DIRECTIONS: Copy all entries without alteration and skip the pictures they hold.

——————————

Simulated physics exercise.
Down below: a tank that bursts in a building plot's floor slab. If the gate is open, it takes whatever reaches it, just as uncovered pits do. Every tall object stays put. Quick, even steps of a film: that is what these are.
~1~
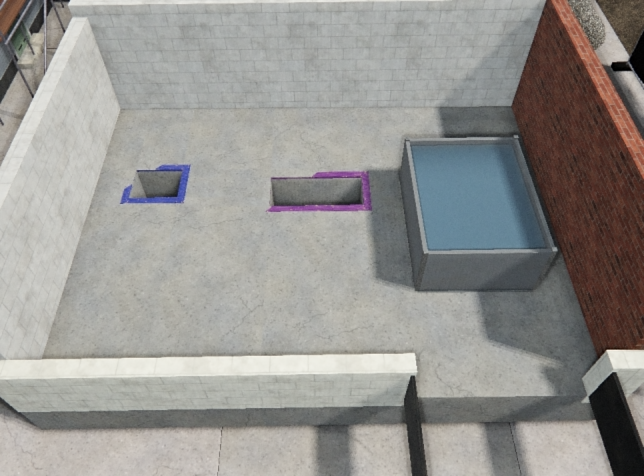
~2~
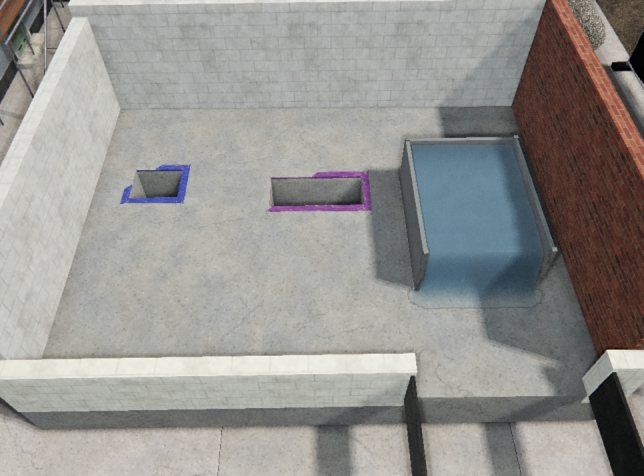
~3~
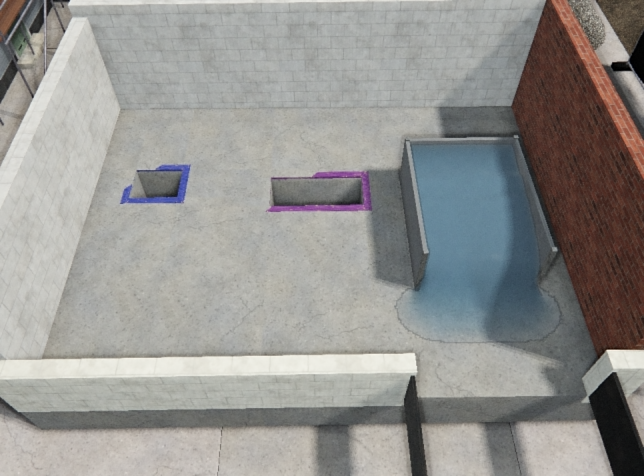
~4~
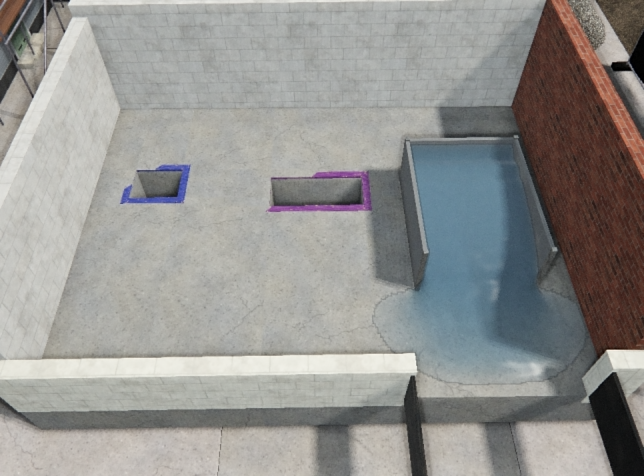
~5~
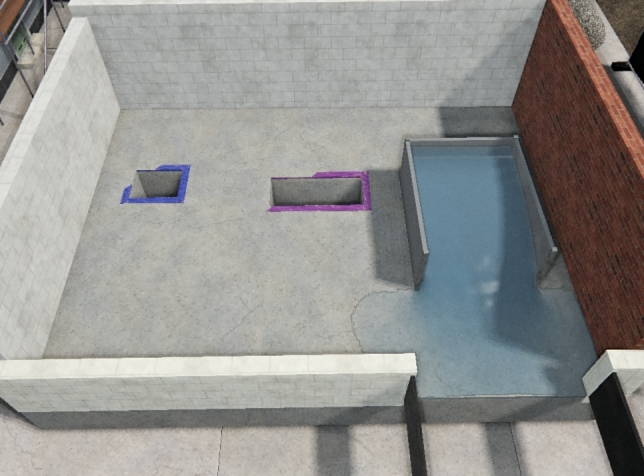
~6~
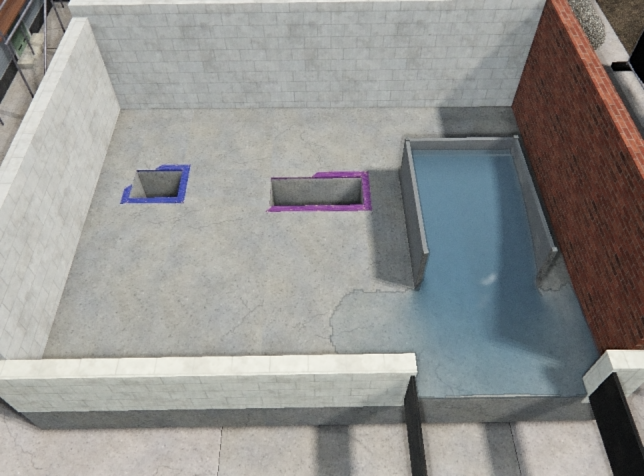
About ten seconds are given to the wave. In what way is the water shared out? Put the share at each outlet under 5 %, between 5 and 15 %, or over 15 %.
One by one: Gate: Beyond fifteen per cent, blue pit: Short of five per cent, purple pit: Short of five per cent.
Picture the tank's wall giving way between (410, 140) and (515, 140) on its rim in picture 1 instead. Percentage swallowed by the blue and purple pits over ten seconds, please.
I'd say the blue pit gets around 15 percent and the purple pit around 12 percent.
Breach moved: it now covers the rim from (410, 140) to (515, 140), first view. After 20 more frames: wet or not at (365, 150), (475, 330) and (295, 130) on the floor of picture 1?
Listed in order, they come out sitting in a pool, without a puddle and sitting in a pool.
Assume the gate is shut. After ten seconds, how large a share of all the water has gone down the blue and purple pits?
Percent to blue: 20, percent to purple: 10.
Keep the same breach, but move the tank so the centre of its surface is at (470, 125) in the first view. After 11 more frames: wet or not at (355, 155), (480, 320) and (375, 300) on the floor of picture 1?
Checking the three spots, I get high and dry, swamped, swamped.
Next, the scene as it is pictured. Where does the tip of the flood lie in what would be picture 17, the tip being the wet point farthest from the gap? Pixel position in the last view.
At roughly (105, 383).
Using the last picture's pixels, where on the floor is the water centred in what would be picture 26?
That comes out near (425, 284).
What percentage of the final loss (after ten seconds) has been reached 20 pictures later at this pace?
Something close to 75 percent by that point.
A moment on, water covers 15 % of the floor; the gate 22 %, the blue pit 0 %, the purple pit 0 %.
Next, water covers 25 % of the floor; the gate 45 %, the blue pit 0 %, the purple pit 0 %.
Then, water covers 35 % of the floor; the gate 63 %, the blue pit 0 %, the purple pit 0 %.
Later, water covers 40 % of the floor; the gate 76 %, the blue pit 0 %, the purple pit 0 %.
In the end, water covers 40 % of the floor; the gate 83 %, the blue pit 1 %, the purple pit 0 %.
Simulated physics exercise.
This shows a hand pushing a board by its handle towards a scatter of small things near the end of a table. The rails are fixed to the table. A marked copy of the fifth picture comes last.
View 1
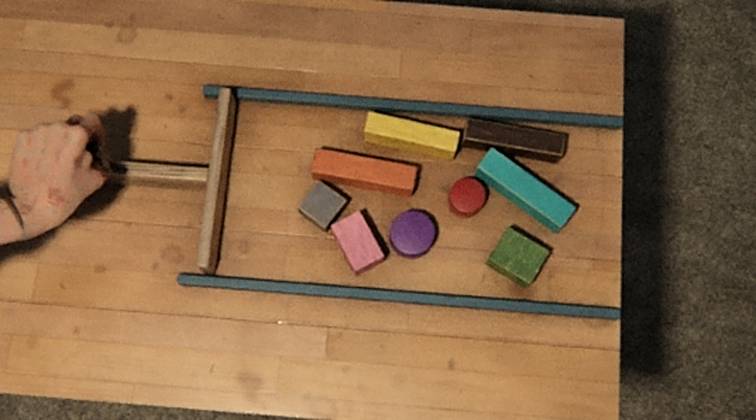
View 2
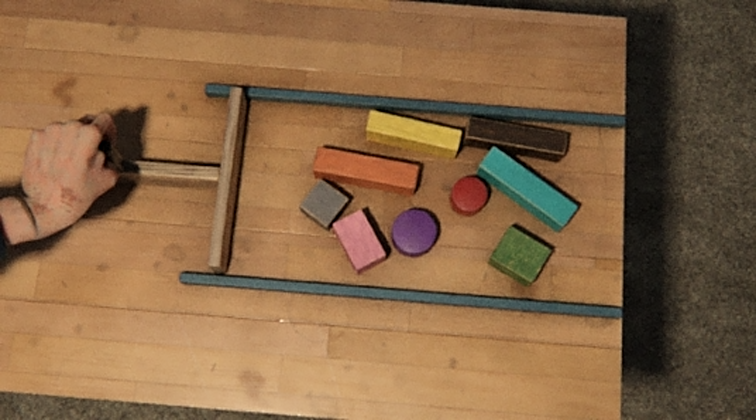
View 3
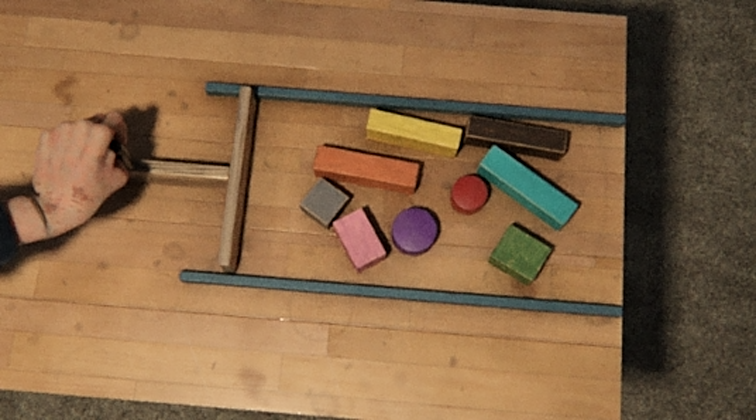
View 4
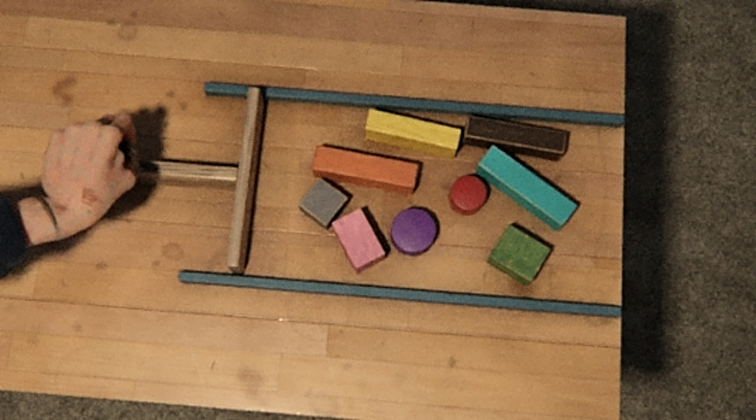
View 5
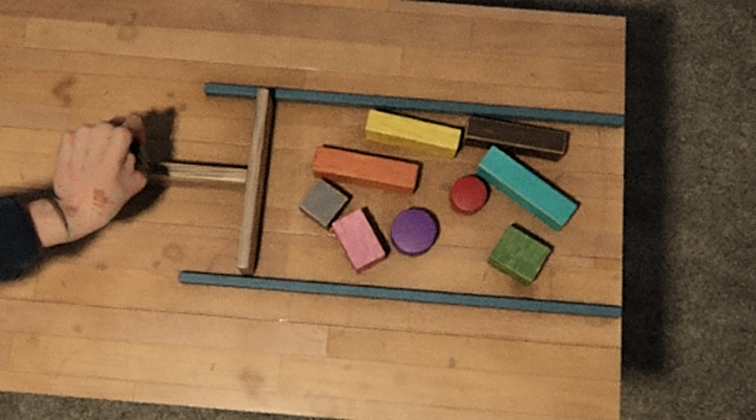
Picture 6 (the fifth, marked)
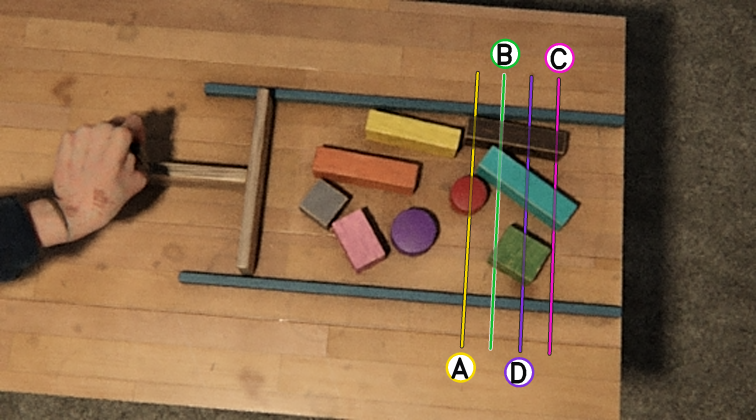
Hand sliding a wooden board by its handle slowly rightward between two blue rails, towards scattered coloured blocks that stay still.
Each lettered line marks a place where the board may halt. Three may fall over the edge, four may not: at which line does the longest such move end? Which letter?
It should halt at C.
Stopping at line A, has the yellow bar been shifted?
Yes.
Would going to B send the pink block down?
By then, no.
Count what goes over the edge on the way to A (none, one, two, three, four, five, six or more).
In all, none.
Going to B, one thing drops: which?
The black bar.
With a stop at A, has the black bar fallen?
By then, no.
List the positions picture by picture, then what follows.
The first frame shows red tin (466, 198); orange bar (364, 173); pink block (358, 244).
The second frame shows board (225, 174); green block (519, 257).
The third frame shows board (235, 173); grey block (325, 204).
The fourth frame shows board (244, 174); yellow bar (413, 134).
The fifth frame shows board (253, 176); red tin (467, 196); orange bar (365, 171); pink block (359, 242).
On the marked copy, A at (470, 204); B at (498, 207); C at (554, 211); D at (526, 209).
Taking C. A third of the way, board (362, 185); black bar (519, 140); red tin (480, 201).
Two thirds of the way, board (471, 193); black bar (621, 135); turquoise stick (591, 198).
When it is over, board (557, 200); turquoise stick over the edge; black bar over the edge; three fallen.
As for the rest, A is within the limit but short; B is within the limit but short; D is within the limit but short.
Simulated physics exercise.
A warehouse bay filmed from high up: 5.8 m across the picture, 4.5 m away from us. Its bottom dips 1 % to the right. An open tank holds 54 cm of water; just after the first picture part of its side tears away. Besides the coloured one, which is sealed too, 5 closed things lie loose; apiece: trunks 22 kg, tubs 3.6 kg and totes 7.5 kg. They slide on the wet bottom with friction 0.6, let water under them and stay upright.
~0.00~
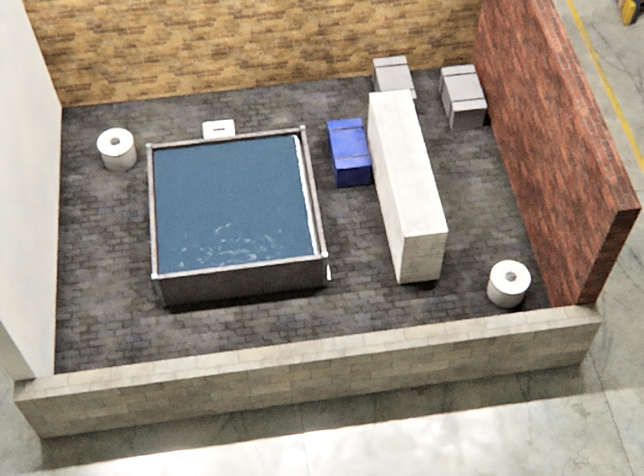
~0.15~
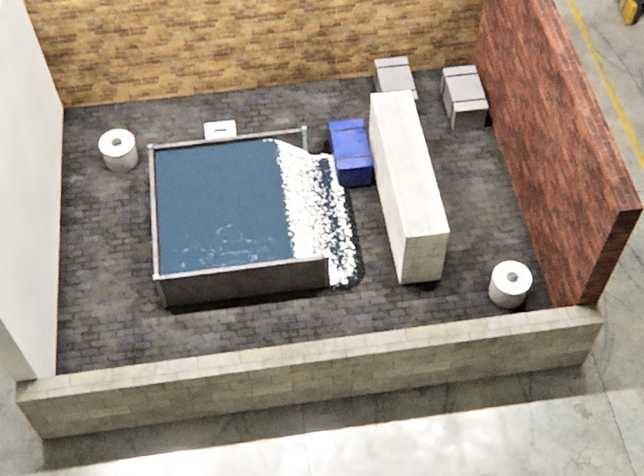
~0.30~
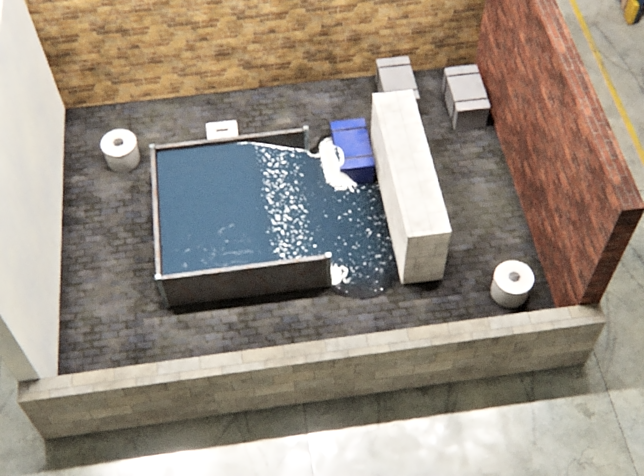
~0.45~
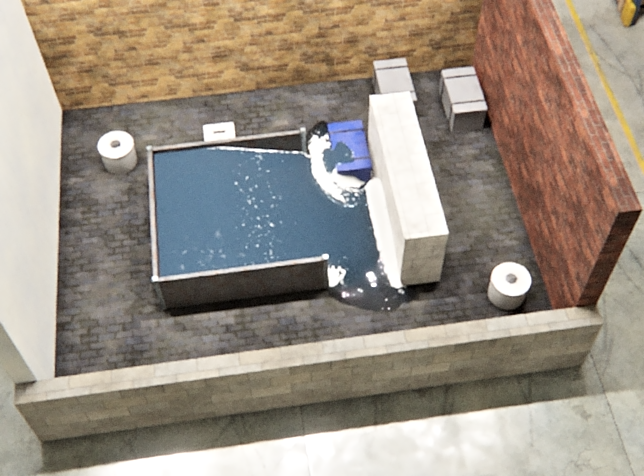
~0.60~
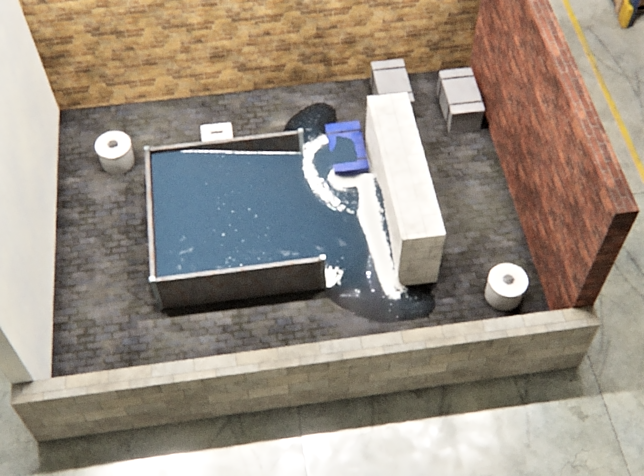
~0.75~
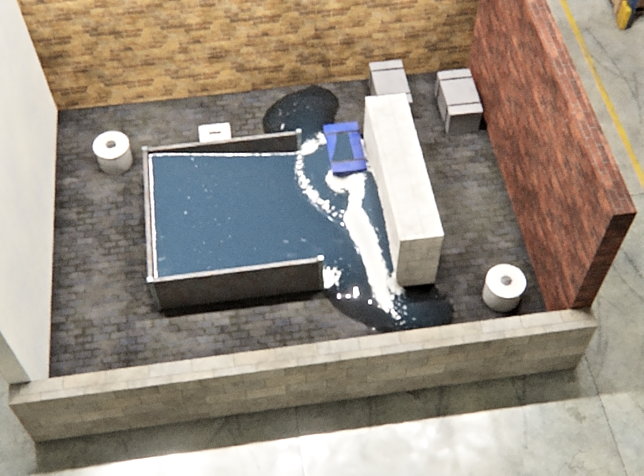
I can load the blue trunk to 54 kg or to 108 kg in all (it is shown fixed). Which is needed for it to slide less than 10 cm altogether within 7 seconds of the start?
Verdict: Neither load is enough.
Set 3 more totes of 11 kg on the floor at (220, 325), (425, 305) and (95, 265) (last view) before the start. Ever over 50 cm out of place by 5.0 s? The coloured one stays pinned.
In turn: Past it, more, less.
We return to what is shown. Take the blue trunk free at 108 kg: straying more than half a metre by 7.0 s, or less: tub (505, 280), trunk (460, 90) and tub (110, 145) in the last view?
In turn: Over, short of it, past it.
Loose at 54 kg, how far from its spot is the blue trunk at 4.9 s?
About 140 cm.
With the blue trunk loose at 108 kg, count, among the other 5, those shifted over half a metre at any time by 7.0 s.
That makes 3.
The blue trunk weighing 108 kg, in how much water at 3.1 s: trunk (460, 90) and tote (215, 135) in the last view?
About 5 and 4 cm.
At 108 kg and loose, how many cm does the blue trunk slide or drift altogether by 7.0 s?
Some 80 cm in all.
After 1.4 s the blue trunk would be 39 cm from its start with 54 kg and 31 cm from its start with 108 kg; 20 cm of water round it then.
After 3.1 s the blue trunk would be 120 cm from its start with 54 kg and 84 cm from its start with 108 kg; 8 cm of water round it then.
After 4.9 s the blue trunk would be 130 cm from its start with 54 kg and 84 cm from its start with 108 kg; 8 cm of water round it then.
After 7.0 s the blue trunk would be 124 cm from its start with 54 kg and 84 cm from its start with 108 kg; 10 cm of water round it then.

——————————

TASK ANSWER:
Simulated physics exercise.
Down below: a tank that bursts in a building plot's floor slab. If the gate is open, it takes whatever reaches it, just as uncovered pits do. Every tall object stays put. Quick, even steps of a film: that is what these are.
~1~
~2~
~3~
~4~
~5~
~6~
About ten seconds are given to the wave. In what way is the water shared out? Put the share at each outlet under 5 %, between 5 and 15 %, or over 15 %.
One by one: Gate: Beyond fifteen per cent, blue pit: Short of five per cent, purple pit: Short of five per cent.
Picture the tank's wall giving way between (410, 140) and (515, 140) on its rim in picture 1 instead. Percentage swallowed by the blue and purple pits over ten seconds, please.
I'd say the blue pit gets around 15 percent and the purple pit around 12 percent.
Breach moved: it now covers the rim from (410, 140) to (515, 140), first view. After 20 more frames: wet or not at (365, 150), (475, 330) and (295, 130) on the floor of picture 1?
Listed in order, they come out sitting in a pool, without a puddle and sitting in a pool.
Assume the gate is shut. After ten seconds, how large a share of all the water has gone down the blue and purple pits?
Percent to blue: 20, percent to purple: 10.
Keep the same breach, but move the tank so the centre of its surface is at (470, 125) in the first view. After 11 more frames: wet or not at (355, 155), (480, 320) and (375, 300) on the floor of picture 1?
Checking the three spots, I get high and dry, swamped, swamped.
Next, the scene as it is pictured. Where does the tip of the flood lie in what would be picture 17, the tip being the wet point farthest from the gap? Pixel position in the last view.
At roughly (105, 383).
Using the last picture's pixels, where on the floor is the water centred in what would be picture 26?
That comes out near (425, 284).
What percentage of the final loss (after ten seconds) has been reached 20 pictures later at this pace?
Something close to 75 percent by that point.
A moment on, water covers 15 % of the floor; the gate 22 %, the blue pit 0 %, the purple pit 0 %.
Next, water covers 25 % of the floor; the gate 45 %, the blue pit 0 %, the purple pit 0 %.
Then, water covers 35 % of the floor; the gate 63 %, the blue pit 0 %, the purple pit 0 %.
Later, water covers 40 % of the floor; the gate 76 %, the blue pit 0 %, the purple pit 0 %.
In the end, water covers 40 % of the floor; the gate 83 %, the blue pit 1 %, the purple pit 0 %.
Simulated physics exercise.
This shows a hand pushing a board by its handle towards a scatter of small things near the end of a table. The rails are fixed to the table. A marked copy of the fifth picture comes last.
View 1
View 2
View 3
View 4
View 5
Picture 6 (the fifth, marked)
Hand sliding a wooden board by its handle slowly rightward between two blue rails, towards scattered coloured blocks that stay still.
Each lettered line marks a place where the board may halt. Three may fall over the edge, four may not: at which line does the longest such move end? Which letter?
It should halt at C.
Stopping at line A, has the yellow bar been shifted?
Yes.
Would going to B send the pink block down?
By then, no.
Count what goes over the edge on the way to A (none, one, two, three, four, five, six or more).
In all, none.
Going to B, one thing drops: which?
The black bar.
With a stop at A, has the black bar fallen?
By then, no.
List the positions picture by picture, then what follows.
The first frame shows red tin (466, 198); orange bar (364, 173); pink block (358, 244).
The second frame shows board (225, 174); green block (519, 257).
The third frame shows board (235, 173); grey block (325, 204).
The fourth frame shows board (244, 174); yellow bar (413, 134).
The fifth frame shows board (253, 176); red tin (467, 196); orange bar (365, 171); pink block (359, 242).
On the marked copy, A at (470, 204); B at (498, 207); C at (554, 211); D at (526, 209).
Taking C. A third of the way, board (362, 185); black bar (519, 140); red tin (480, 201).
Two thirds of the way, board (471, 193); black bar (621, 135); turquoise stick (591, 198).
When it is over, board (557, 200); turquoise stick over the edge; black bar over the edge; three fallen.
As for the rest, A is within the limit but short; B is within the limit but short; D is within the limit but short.
Simulated physics exercise.
A warehouse bay filmed from high up: 5.8 m across the picture, 4.5 m away from us. Its bottom dips 1 % to the right. An open tank holds 54 cm of water; just after the first picture part of its side tears away. Besides the coloured one, which is sealed too, 5 closed things lie loose; apiece: trunks 22 kg, tubs 3.6 kg and totes 7.5 kg. They slide on the wet bottom with friction 0.6, let water under them and stay upright.
~0.00~
~0.15~
~0.30~
~0.45~
~0.60~
~0.75~
I can load the blue trunk to 54 kg or to 108 kg in all (it is shown fixed). Which is needed for it to slide less than 10 cm altogether within 7 seconds of the start?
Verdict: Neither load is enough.
Set 3 more totes of 11 kg on the floor at (220, 325), (425, 305) and (95, 265) (last view) before the start. Ever over 50 cm out of place by 5.0 s? The coloured one stays pinned.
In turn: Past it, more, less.
We return to what is shown. Take the blue trunk free at 108 kg: straying more than half a metre by 7.0 s, or less: tub (505, 280), trunk (460, 90) and tub (110, 145) in the last view?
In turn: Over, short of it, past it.
Loose at 54 kg, how far from its spot is the blue trunk at 4.9 s?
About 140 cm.
With the blue trunk loose at 108 kg, count, among the other 5, those shifted over half a metre at any time by 7.0 s.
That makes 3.
The blue trunk weighing 108 kg, in how much water at 3.1 s: trunk (460, 90) and tote (215, 135) in the last view?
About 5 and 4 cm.
At 108 kg and loose, how many cm does the blue trunk slide or drift altogether by 7.0 s?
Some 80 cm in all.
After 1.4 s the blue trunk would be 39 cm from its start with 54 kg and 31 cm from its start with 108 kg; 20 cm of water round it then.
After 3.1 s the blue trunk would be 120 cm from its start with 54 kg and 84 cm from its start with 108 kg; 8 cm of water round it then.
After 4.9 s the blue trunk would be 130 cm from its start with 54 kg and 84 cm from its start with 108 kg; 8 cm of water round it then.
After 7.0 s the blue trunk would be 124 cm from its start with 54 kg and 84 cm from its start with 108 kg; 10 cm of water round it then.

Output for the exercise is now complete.